TASK INSTRUCTIONS —
Write out the listing below exactly, and omit any images you find in it.

— start —

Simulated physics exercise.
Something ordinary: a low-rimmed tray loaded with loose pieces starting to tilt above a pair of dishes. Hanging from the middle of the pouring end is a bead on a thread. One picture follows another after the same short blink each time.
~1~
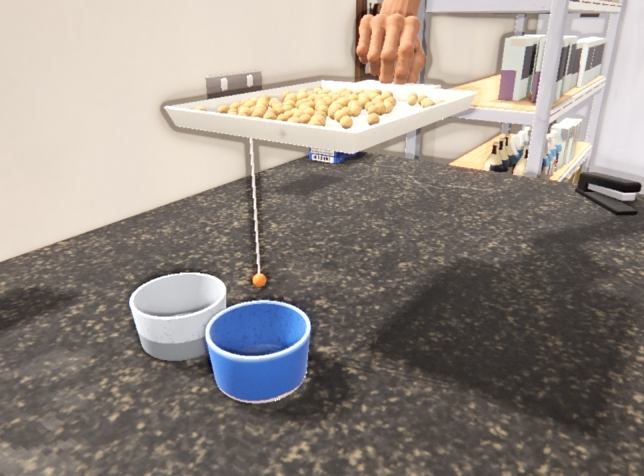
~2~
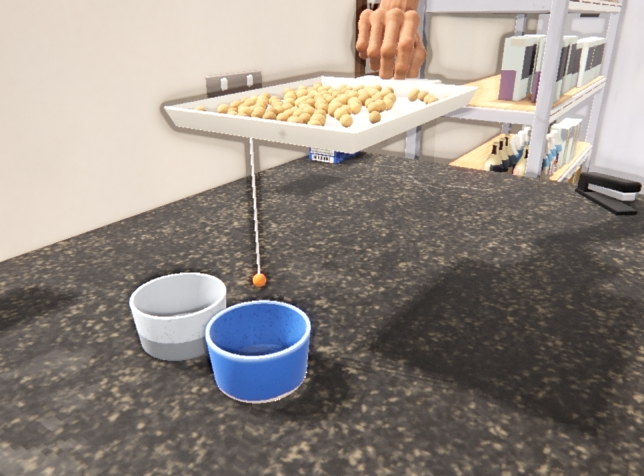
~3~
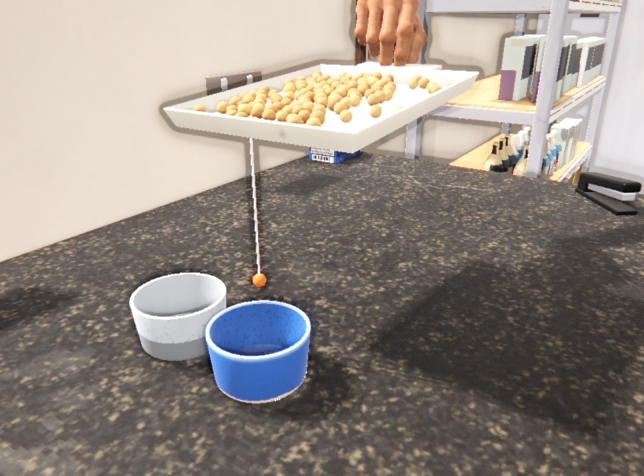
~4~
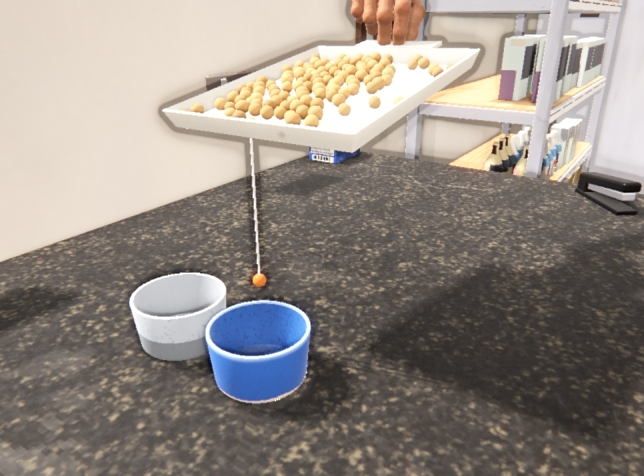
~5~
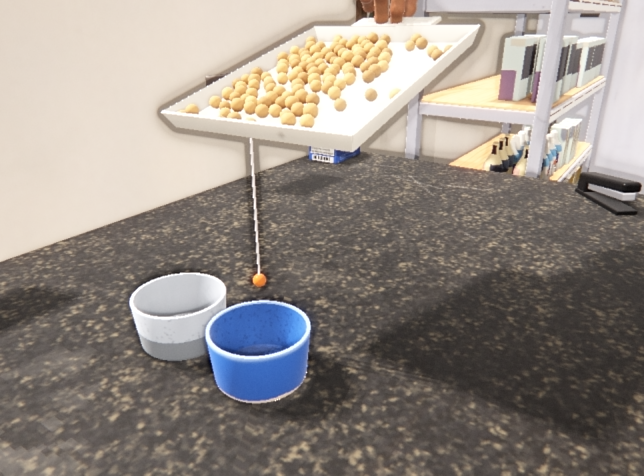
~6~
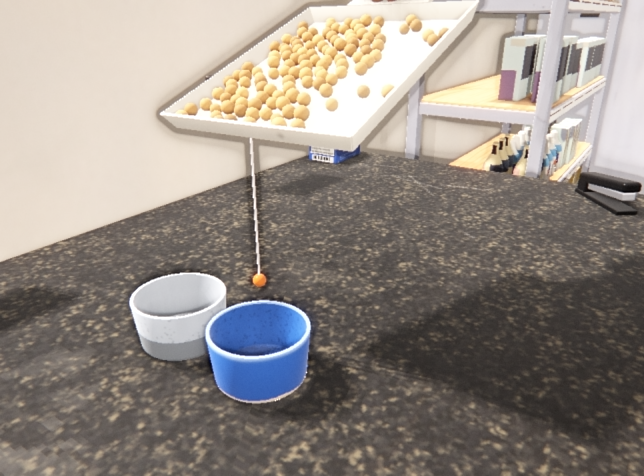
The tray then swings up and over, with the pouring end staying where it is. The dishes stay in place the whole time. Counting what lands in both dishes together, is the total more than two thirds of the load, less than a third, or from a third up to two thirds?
The total is from a third up to two thirds of the load.
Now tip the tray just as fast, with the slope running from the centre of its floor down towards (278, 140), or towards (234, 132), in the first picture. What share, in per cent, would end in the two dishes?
First case about 40 percent; second case about 60 percent.
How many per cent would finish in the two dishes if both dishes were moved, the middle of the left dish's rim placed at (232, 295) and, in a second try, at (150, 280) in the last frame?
You'd get 10 in a hundred the first time and 40 in a hundred the second.
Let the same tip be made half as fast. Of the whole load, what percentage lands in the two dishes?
I'd put it at some 70 per cent.
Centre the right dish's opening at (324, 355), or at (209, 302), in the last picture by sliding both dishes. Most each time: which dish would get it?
On the first try it would be the one on the left, and on the second the one on the right.
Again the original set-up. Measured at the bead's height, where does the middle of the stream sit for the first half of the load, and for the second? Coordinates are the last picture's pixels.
Around (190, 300) first; around (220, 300) second.
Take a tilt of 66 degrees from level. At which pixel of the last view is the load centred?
Close to (213, 144).
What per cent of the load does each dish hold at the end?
Left 30 %, right 30 %.
Shortly afterwards, tray tipped steeply; near half on the tray; a little in the right dish; a little in the left dish; a little outside both; near a third in the air.
Next, tray tipped past a quarter turn; near a quarter in the right dish; near a quarter in the left dish; near a third outside both; a little in the air.
Some moments later, tray tipped past a quarter turn; near a third in the right dish; near a quarter in the left dish; near half outside both.
In the end, tray tipped past a quarter turn; near a third in the right dish; near a quarter in the left dish; near half outside both.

— end —

RESPONSE —
Simulated physics exercise.
Something ordinary: a low-rimmed tray loaded with loose pieces starting to tilt above a pair of dishes. Hanging from the middle of the pouring end is a bead on a thread. One picture follows another after the same short blink each time.
~1~
~2~
~3~
~4~
~5~
~6~
The tray then swings up and over, with the pouring end staying where it is. The dishes stay in place the whole time. Counting what lands in both dishes together, is the total more than two thirds of the load, less than a third, or from a third up to two thirds?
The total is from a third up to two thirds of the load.
Now tip the tray just as fast, with the slope running from the centre of its floor down towards (278, 140), or towards (234, 132), in the first picture. What share, in per cent, would end in the two dishes?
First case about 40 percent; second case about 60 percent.
How many per cent would finish in the two dishes if both dishes were moved, the middle of the left dish's rim placed at (232, 295) and, in a second try, at (150, 280) in the last frame?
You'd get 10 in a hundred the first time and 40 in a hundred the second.
Let the same tip be made half as fast. Of the whole load, what percentage lands in the two dishes?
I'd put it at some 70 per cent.
Centre the right dish's opening at (324, 355), or at (209, 302), in the last picture by sliding both dishes. Most each time: which dish would get it?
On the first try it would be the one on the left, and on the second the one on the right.
Again the original set-up. Measured at the bead's height, where does the middle of the stream sit for the first half of the load, and for the second? Coordinates are the last picture's pixels.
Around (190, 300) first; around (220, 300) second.
Take a tilt of 66 degrees from level. At which pixel of the last view is the load centred?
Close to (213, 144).
What per cent of the load does each dish hold at the end?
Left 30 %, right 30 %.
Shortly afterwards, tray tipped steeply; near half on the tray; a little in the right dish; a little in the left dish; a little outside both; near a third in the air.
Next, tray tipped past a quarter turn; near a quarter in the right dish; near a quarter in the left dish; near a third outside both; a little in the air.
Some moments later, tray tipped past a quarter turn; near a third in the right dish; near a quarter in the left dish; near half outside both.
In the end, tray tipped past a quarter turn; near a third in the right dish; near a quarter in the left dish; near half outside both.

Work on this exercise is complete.